Entries from a question set:

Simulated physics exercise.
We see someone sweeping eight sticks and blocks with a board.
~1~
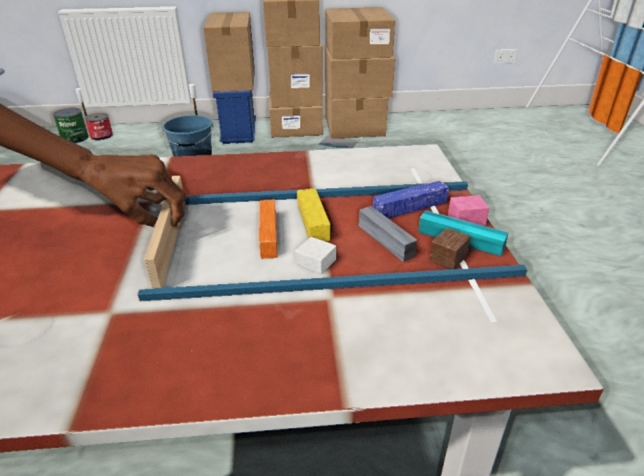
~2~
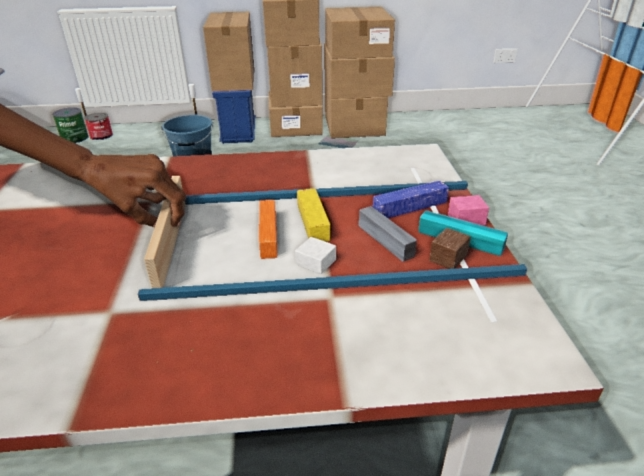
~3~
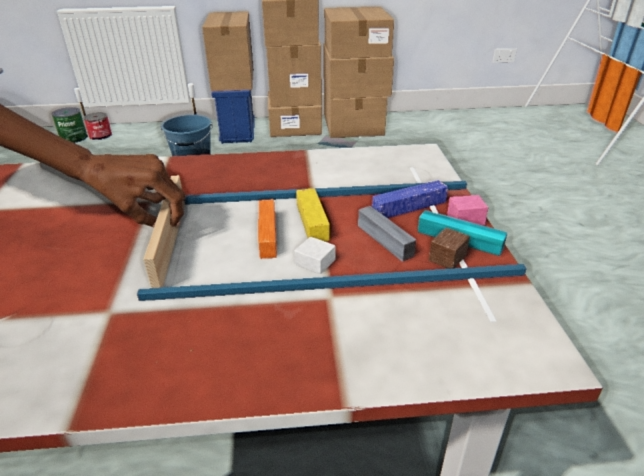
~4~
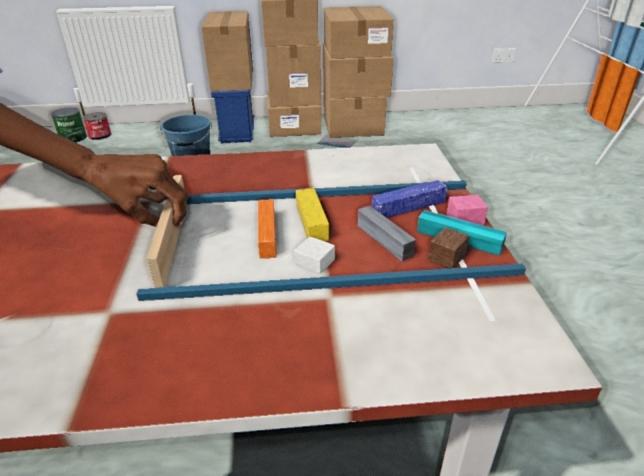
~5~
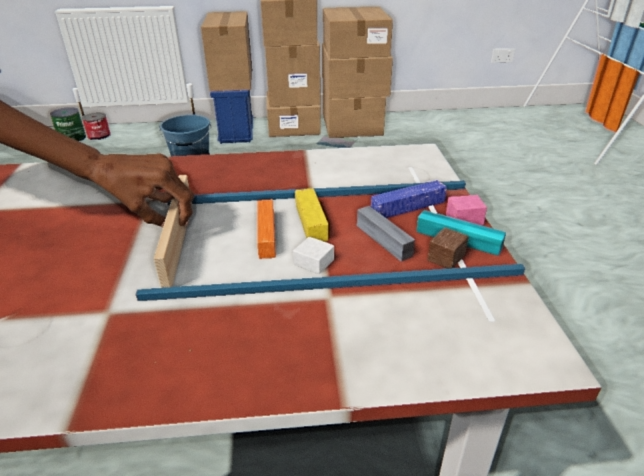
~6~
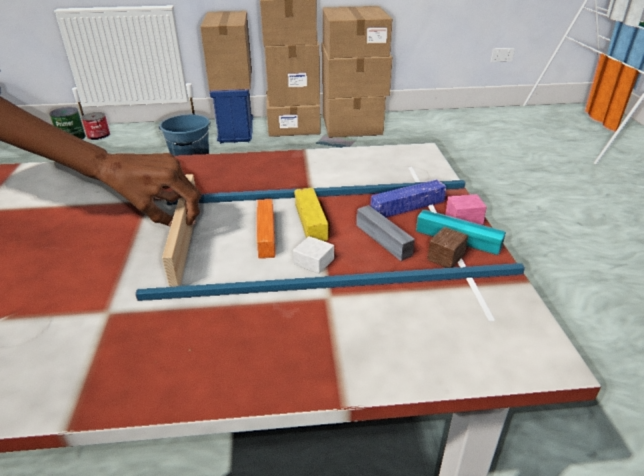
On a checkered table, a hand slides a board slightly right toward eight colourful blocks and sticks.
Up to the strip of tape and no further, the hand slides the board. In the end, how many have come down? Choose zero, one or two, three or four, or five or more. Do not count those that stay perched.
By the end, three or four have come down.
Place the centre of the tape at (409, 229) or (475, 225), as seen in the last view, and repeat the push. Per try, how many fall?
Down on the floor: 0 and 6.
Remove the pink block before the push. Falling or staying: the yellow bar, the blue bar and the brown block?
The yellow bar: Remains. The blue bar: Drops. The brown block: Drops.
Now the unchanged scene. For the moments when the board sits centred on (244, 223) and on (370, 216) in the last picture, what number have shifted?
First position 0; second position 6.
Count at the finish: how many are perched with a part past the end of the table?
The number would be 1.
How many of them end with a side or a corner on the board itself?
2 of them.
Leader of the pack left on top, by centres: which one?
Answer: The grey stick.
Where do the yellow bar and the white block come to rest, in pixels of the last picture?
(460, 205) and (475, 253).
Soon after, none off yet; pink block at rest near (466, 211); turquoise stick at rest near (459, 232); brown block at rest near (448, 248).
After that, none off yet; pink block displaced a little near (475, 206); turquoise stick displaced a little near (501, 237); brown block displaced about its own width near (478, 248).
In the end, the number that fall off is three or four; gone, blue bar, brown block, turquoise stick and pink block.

---

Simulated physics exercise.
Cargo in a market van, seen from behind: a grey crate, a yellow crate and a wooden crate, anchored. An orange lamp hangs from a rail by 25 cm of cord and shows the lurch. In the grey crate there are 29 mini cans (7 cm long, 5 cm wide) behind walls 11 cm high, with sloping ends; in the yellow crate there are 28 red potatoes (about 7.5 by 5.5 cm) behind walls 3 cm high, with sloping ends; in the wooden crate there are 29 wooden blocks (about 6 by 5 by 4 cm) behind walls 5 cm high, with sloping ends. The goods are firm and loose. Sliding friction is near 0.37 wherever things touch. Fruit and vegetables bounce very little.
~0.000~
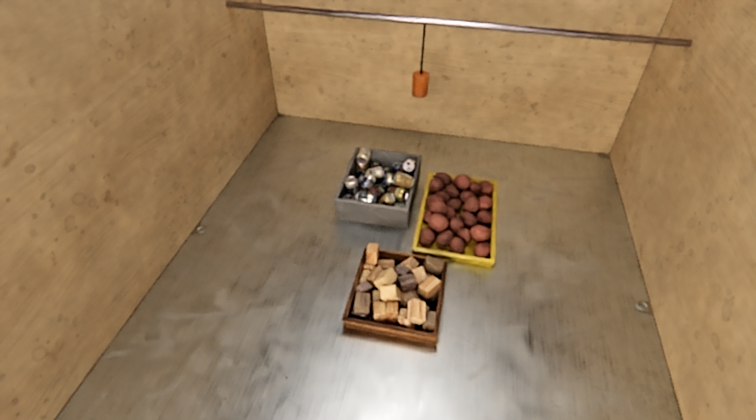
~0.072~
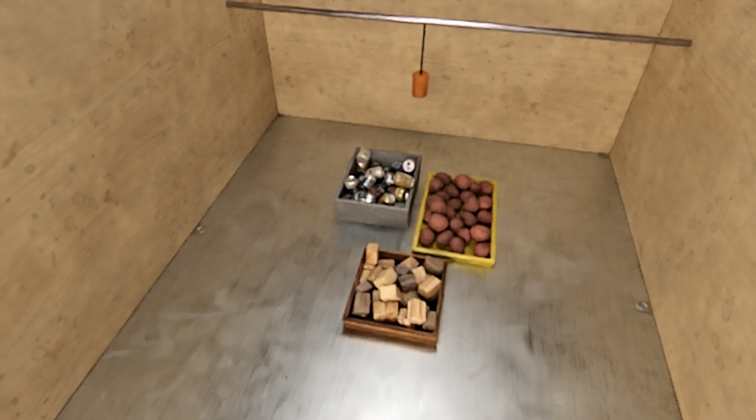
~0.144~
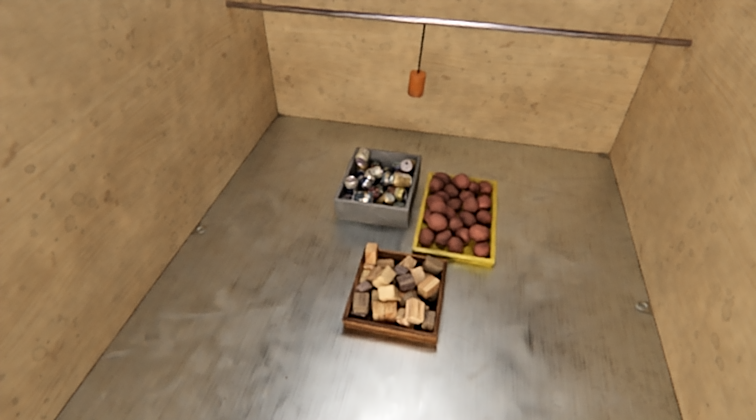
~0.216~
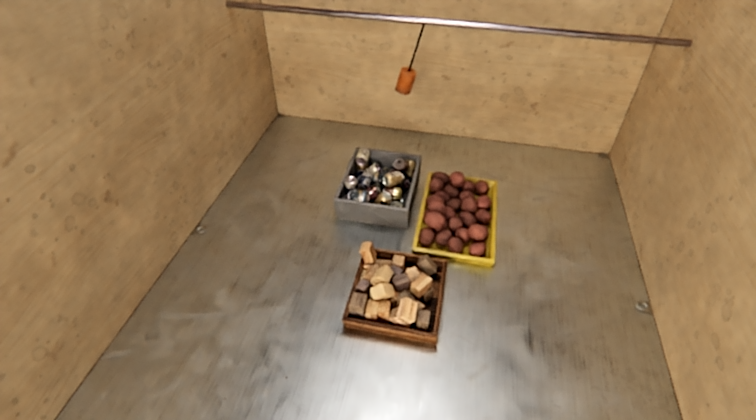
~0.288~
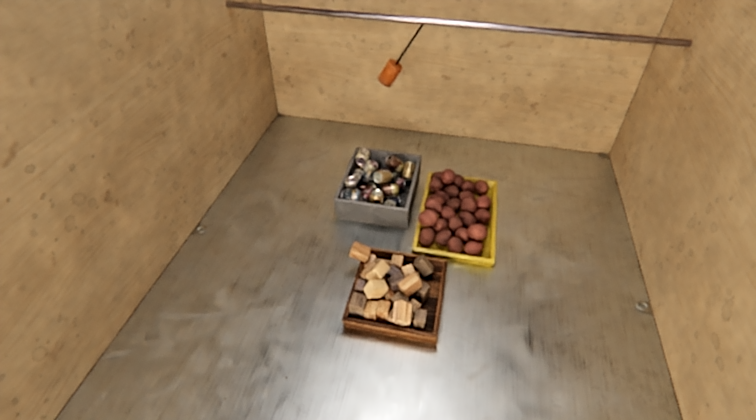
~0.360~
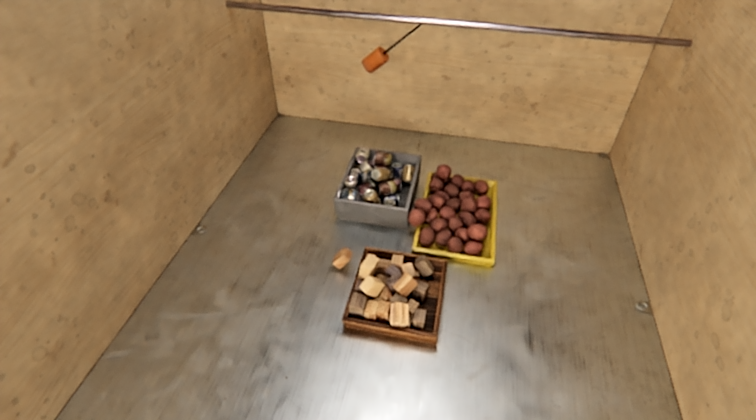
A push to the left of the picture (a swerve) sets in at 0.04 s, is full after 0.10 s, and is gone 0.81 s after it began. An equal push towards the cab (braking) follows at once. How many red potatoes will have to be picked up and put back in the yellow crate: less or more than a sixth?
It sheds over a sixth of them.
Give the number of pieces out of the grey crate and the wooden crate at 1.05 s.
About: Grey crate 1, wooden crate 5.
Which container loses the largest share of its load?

### Exercise brief:
Both the line with "A push to the" and the line with "Which container loses" belong in the answer; write them out exactly, with every line between.

### Result of the task:
A push to the left of the picture (a swerve) sets in at 0.04 s, is full after 0.10 s, and is gone 0.81 s after it began. An equal push towards the cab (braking) follows at once. How many red potatoes will have to be picked up and put back in the yellow crate: less or more than a sixth?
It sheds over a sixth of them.
Give the number of pieces out of the grey crate and the wooden crate at 1.05 s.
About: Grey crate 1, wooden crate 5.
Which container loses the largest share of its load?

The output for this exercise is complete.